- _DATA SHOWN_:

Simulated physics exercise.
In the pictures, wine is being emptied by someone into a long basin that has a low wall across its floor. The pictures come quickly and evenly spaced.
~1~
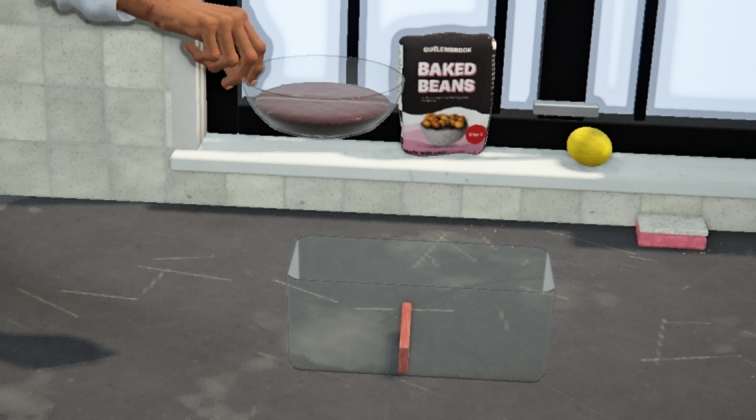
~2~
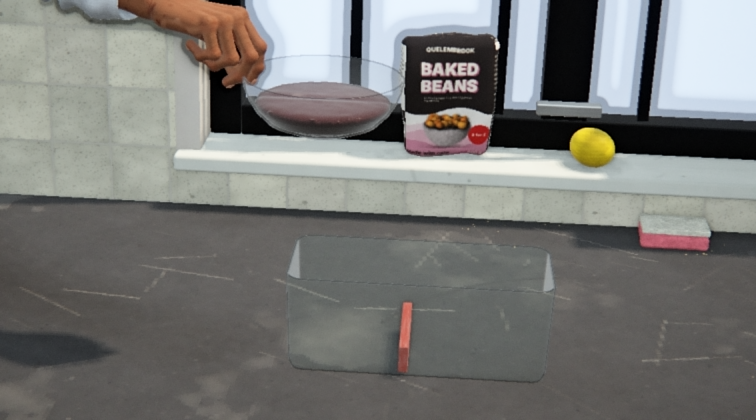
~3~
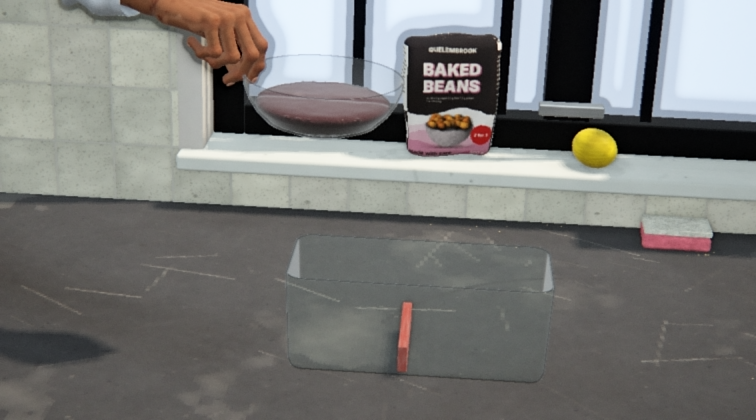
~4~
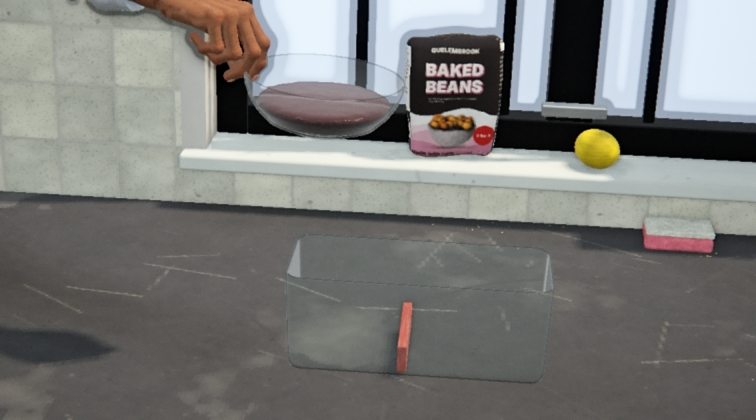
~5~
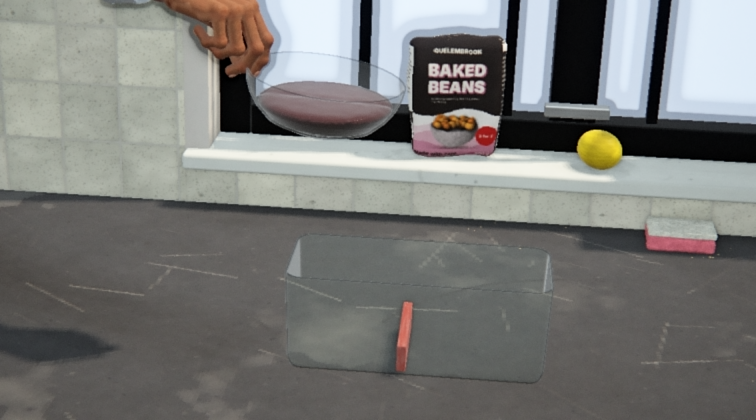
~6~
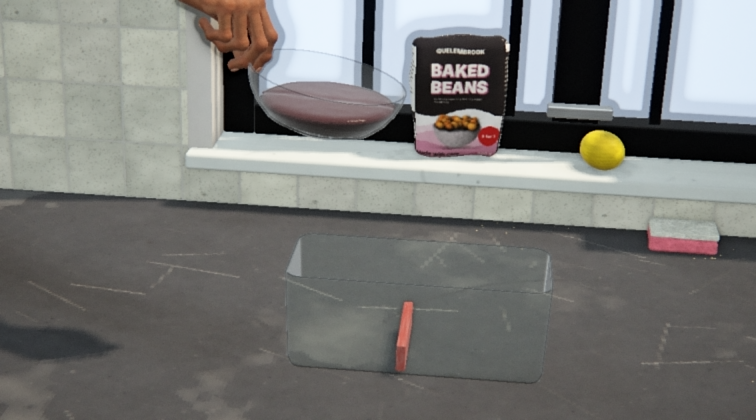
A kitchen worktop with a pale windowsill behind it is seen from the front and slightly above. A hand at the upper left holds a clear bowl of dusky purplish wine beside a black-and-pink baked beans packet and a yellow lemon, with a pink sponge at right and a clear basin with a low red wall in front. The hand tilts the bowl slightly rightward while the background drifts very slightly right.
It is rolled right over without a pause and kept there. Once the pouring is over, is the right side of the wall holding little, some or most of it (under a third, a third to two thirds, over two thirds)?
It holds most.
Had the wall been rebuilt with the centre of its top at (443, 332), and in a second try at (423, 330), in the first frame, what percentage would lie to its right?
Try 1: Some 45 %; try 2: 65 %.
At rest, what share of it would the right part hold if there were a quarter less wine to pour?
Estimate: Close to 75 per cent.
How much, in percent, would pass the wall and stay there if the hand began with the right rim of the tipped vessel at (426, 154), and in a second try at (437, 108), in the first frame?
It comes out at around 85 percent and then around 90 percent.
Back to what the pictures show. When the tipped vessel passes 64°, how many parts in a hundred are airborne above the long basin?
Roughly 45 %.
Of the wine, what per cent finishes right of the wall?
It works out to around 80 percent.
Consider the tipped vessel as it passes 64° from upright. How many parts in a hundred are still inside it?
About 40 per cent.
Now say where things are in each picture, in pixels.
The first picture shows tilt 0°; pouring edge (403, 82); surface from (254, 96) to (392, 103); the long basin's rim runs from (292, 258) to (552, 271); the wall's top is at (405, 326).
The second picture shows tilt 0°; pouring edge (403, 82); surface from (255, 96) to (392, 103).
The third picture shows tilt 2°; pouring edge (403, 84); surface from (256, 94) to (392, 104).
The fourth picture shows tilt 4°; pouring edge (404, 87); surface from (257, 93) to (393, 105).
The fifth picture shows tilt 7°; pouring edge (405, 91); surface from (258, 93) to (395, 106).
The sixth picture shows tilt 10°; pouring edge (405, 96); surface from (261, 93) to (397, 107).
A moment on, the tilt is 64° and 39 per cent is still to pour, 0 is left of the wall and 18 right of it.
Next, the tilt is 103° and 0 per cent is still to pour, 16 is left of the wall and 80 right of it.
Then the tilt is 115° and 0 per cent is still to pour, 19 is left of the wall and 80 right of it.
Later the tilt is 115° and 0 per cent is still to pour, 20 is left of the wall and 79 right of it.
At rest 20 per cent lies left of the wall, 79 right of it and 1 outside.
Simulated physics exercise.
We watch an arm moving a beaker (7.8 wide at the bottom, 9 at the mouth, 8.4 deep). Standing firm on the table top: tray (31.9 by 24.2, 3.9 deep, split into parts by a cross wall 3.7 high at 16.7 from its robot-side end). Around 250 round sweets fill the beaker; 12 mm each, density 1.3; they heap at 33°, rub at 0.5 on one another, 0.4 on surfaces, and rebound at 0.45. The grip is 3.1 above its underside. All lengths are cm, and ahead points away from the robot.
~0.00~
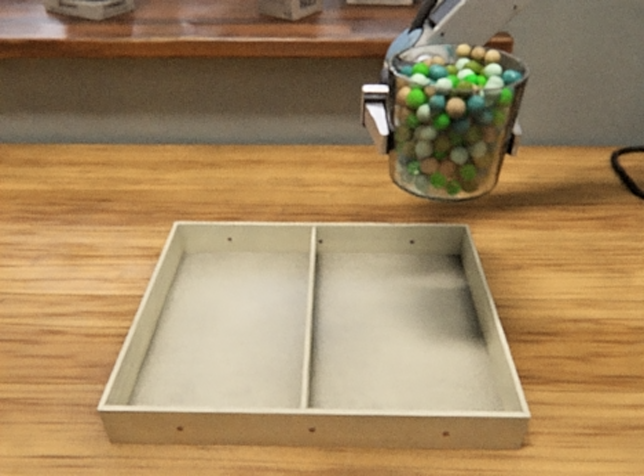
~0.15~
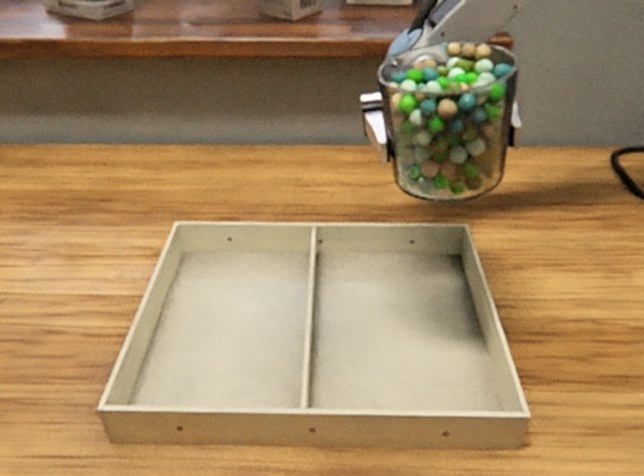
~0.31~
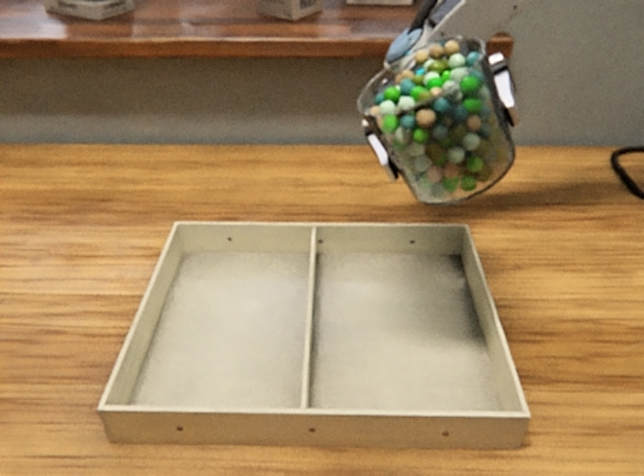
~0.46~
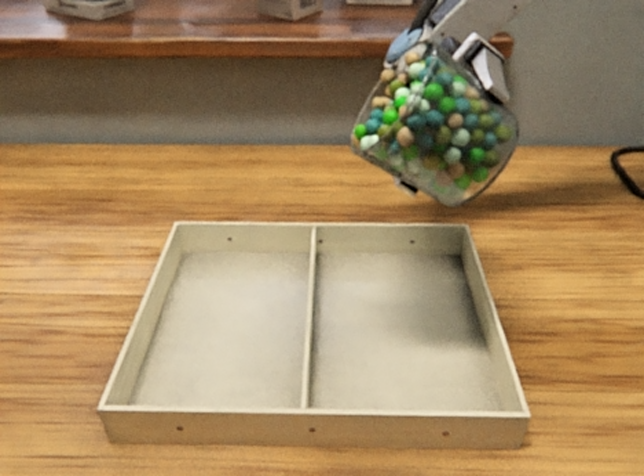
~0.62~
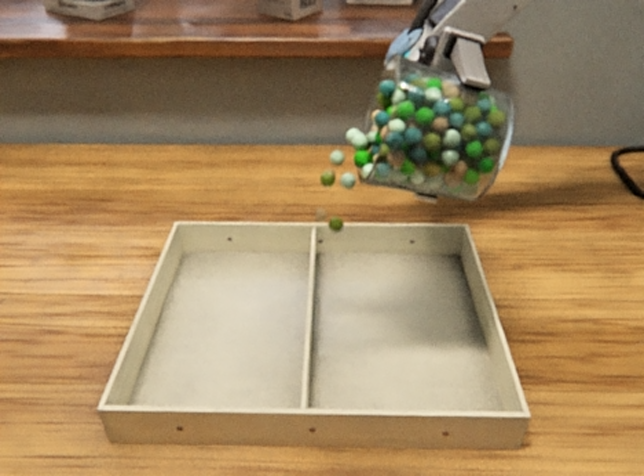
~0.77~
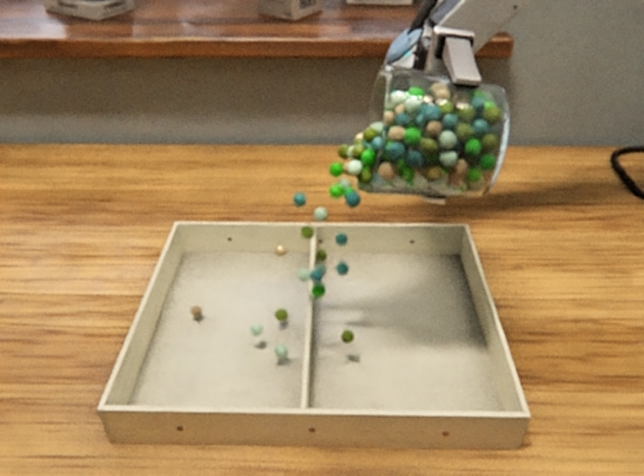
A robotic arm holds a clear beaker full of colorful round sweets above a divided tray on a wooden table, then tilts it steadily to the left. As the beaker nears horizontal, a few sweets slip over its rim, then more tumble down around the divider, with some landing in both compartments.
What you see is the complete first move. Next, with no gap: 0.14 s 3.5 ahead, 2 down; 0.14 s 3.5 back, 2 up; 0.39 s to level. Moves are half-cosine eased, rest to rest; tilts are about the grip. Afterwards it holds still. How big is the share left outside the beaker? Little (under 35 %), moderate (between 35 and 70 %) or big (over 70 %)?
Share outside the beaker: Moderate (between 35 and 70 %).
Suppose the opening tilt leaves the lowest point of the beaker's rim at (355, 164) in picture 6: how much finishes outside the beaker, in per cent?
About 25 per cent.
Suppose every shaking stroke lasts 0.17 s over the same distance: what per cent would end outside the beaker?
Then about 45 per cent.
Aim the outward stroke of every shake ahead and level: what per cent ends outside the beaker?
Some 60 per cent.
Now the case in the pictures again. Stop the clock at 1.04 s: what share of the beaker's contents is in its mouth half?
Roughly 55 per cent.
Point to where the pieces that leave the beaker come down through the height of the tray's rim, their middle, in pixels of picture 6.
Near (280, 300).
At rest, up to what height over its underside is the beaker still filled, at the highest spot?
About 7.5 cm.
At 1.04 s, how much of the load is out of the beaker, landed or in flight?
Near 40 per cent so far.
After 1.04 s, tilted 83° forward, highest piece 22 above the table; 150 in the beaker, 40 in the far-side part, 11 in the robot-side part, 49 in flight or on a rim.
After 1.31 s, tilted 22° forward, highest piece 25 above the table; 127 in the beaker, 88 in the far-side part, 32 in the robot-side part, 3 in flight or on a rim.
After 1.64 s, level, highest piece 25 above the table; 126 in the beaker, 90 in the far-side part, 34 in the robot-side part.
After 2.69 s, level, highest piece 25 above the table; 126 in the beaker, 90 in the far-side part, 34 in the robot-side part.
In the end, 126 in the beaker, 90 in the far-side part, 34 in the robot-side part. That is 50 % outside the beaker.
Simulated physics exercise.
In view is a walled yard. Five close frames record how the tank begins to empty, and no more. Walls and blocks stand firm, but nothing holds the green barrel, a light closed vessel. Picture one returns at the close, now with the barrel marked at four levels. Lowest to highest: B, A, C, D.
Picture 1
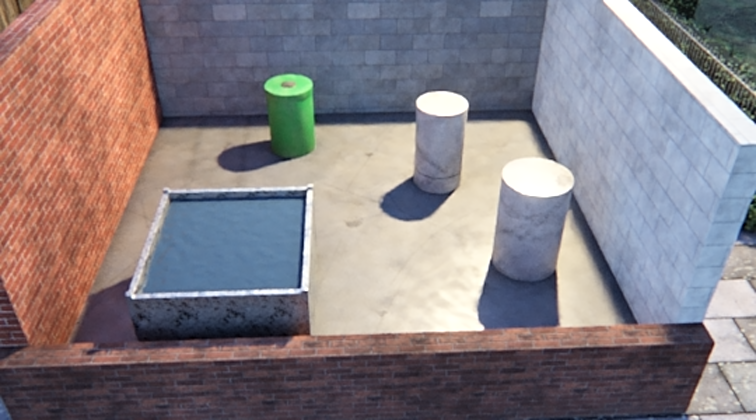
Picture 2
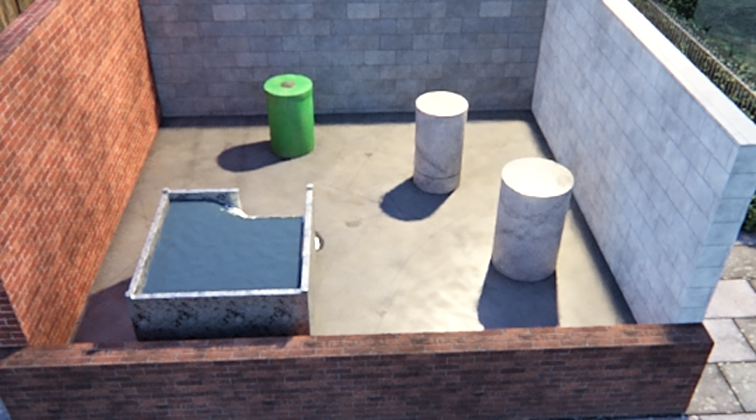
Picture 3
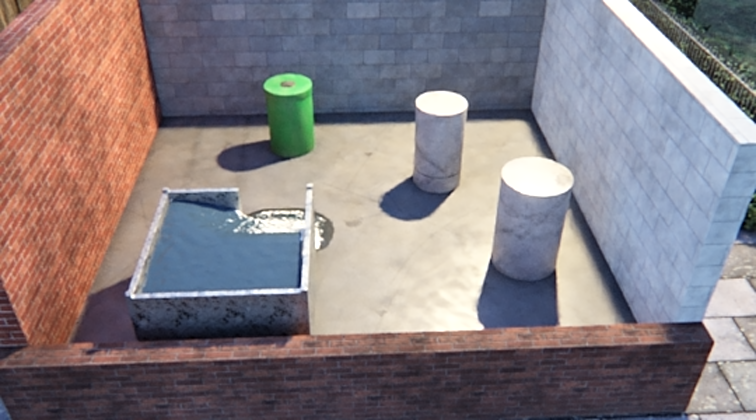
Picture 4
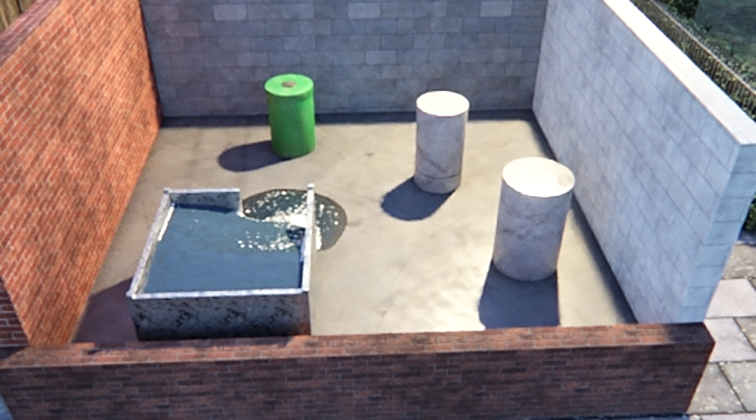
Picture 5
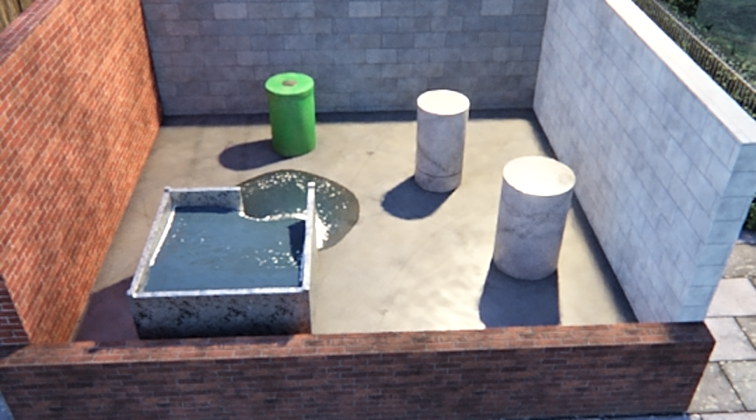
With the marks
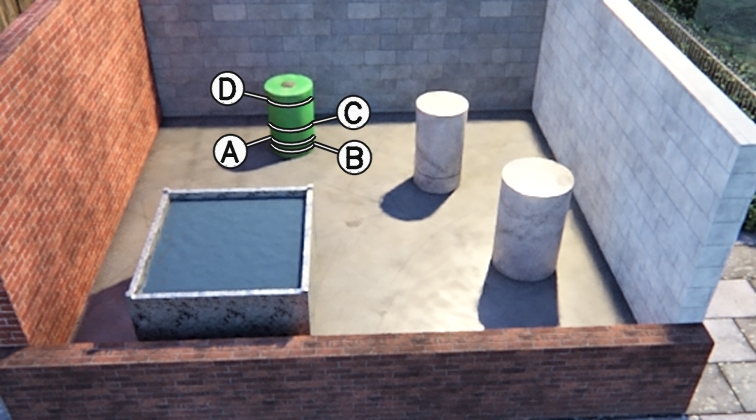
A walled yard with red brick on the left and front, grey block behind and a pale wall on the right is seen from above by a still camera. A green barrel stands at the back, two whitish cylinders stand to the right, and a water-filled tank sits front left. The tank's back right corner opens, and water pours out, spreading across the floor in a widening dark pool.
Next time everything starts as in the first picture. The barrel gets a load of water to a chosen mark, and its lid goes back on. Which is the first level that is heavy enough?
Line C just does it.
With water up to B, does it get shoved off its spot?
Yes, that goes wrong.
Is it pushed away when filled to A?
Yes, that goes wrong.
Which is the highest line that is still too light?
A.
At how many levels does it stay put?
Two.
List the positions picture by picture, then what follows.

- _BRIEF_: Keep every word of the data as it is when you write it out, but drop the pictures.

- _SOLUTION FOR THIS PROBLEM_:
Simulated physics exercise.
In the pictures, wine is being emptied by someone into a long basin that has a low wall across its floor. The pictures come quickly and evenly spaced.
~1~
~2~
~3~
~4~
~5~
~6~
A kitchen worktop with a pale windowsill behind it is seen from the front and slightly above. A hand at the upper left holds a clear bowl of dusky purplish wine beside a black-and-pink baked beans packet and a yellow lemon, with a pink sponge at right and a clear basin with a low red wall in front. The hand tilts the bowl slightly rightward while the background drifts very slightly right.
It is rolled right over without a pause and kept there. Once the pouring is over, is the right side of the wall holding little, some or most of it (under a third, a third to two thirds, over two thirds)?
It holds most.
Had the wall been rebuilt with the centre of its top at (443, 332), and in a second try at (423, 330), in the first frame, what percentage would lie to its right?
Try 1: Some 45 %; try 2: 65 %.
At rest, what share of it would the right part hold if there were a quarter less wine to pour?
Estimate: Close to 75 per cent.
How much, in percent, would pass the wall and stay there if the hand began with the right rim of the tipped vessel at (426, 154), and in a second try at (437, 108), in the first frame?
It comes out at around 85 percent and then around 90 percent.
Back to what the pictures show. When the tipped vessel passes 64°, how many parts in a hundred are airborne above the long basin?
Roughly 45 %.
Of the wine, what per cent finishes right of the wall?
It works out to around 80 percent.
Consider the tipped vessel as it passes 64° from upright. How many parts in a hundred are still inside it?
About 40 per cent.
Now say where things are in each picture, in pixels.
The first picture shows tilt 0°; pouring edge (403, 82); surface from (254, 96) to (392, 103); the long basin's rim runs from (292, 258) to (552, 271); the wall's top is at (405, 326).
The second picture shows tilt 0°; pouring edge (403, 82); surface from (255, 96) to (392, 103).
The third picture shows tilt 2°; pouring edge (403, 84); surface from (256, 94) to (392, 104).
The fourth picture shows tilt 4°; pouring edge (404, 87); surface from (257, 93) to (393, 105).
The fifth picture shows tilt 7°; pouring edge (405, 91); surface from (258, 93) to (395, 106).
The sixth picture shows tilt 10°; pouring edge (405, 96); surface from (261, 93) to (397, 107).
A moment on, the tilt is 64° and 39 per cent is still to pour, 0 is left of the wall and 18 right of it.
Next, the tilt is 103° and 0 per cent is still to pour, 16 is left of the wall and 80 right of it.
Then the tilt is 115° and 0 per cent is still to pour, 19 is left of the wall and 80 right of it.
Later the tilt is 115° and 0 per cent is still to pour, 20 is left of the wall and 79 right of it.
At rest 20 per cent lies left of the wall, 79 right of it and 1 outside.
Simulated physics exercise.
We watch an arm moving a beaker (7.8 wide at the bottom, 9 at the mouth, 8.4 deep). Standing firm on the table top: tray (31.9 by 24.2, 3.9 deep, split into parts by a cross wall 3.7 high at 16.7 from its robot-side end). Around 250 round sweets fill the beaker; 12 mm each, density 1.3; they heap at 33°, rub at 0.5 on one another, 0.4 on surfaces, and rebound at 0.45. The grip is 3.1 above its underside. All lengths are cm, and ahead points away from the robot.
~0.00~
~0.15~
~0.31~
~0.46~
~0.62~
~0.77~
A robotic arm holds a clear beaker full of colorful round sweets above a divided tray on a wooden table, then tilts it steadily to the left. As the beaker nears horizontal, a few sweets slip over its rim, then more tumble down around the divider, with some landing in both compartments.
What you see is the complete first move. Next, with no gap: 0.14 s 3.5 ahead, 2 down; 0.14 s 3.5 back, 2 up; 0.39 s to level. Moves are half-cosine eased, rest to rest; tilts are about the grip. Afterwards it holds still. How big is the share left outside the beaker? Little (under 35 %), moderate (between 35 and 70 %) or big (over 70 %)?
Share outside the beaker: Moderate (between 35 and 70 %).
Suppose the opening tilt leaves the lowest point of the beaker's rim at (355, 164) in picture 6: how much finishes outside the beaker, in per cent?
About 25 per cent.
Suppose every shaking stroke lasts 0.17 s over the same distance: what per cent would end outside the beaker?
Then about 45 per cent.
Aim the outward stroke of every shake ahead and level: what per cent ends outside the beaker?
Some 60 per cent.
Now the case in the pictures again. Stop the clock at 1.04 s: what share of the beaker's contents is in its mouth half?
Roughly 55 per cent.
Point to where the pieces that leave the beaker come down through the height of the tray's rim, their middle, in pixels of picture 6.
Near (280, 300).
At rest, up to what height over its underside is the beaker still filled, at the highest spot?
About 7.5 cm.
At 1.04 s, how much of the load is out of the beaker, landed or in flight?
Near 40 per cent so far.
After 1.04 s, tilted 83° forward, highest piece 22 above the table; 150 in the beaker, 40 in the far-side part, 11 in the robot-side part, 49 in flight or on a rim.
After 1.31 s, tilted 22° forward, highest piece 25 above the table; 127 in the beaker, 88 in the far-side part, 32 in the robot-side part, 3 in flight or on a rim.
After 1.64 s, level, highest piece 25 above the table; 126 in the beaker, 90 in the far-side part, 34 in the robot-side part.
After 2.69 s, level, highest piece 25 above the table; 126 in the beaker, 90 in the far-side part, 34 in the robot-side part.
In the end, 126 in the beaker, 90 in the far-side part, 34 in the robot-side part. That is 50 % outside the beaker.
Simulated physics exercise.
In view is a walled yard. Five close frames record how the tank begins to empty, and no more. Walls and blocks stand firm, but nothing holds the green barrel, a light closed vessel. Picture one returns at the close, now with the barrel marked at four levels. Lowest to highest: B, A, C, D.
Picture 1
Picture 2
Picture 3
Picture 4
Picture 5
With the marks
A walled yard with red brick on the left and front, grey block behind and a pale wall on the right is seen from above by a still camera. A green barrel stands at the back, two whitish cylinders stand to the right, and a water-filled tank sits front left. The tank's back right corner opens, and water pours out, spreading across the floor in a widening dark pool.
Next time everything starts as in the first picture. The barrel gets a load of water to a chosen mark, and its lid goes back on. Which is the first level that is heavy enough?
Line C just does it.
With water up to B, does it get shoved off its spot?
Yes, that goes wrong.
Is it pushed away when filled to A?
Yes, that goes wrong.
Which is the highest line that is still too light?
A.
At how many levels does it stay put?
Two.
List the positions picture by picture, then what follows.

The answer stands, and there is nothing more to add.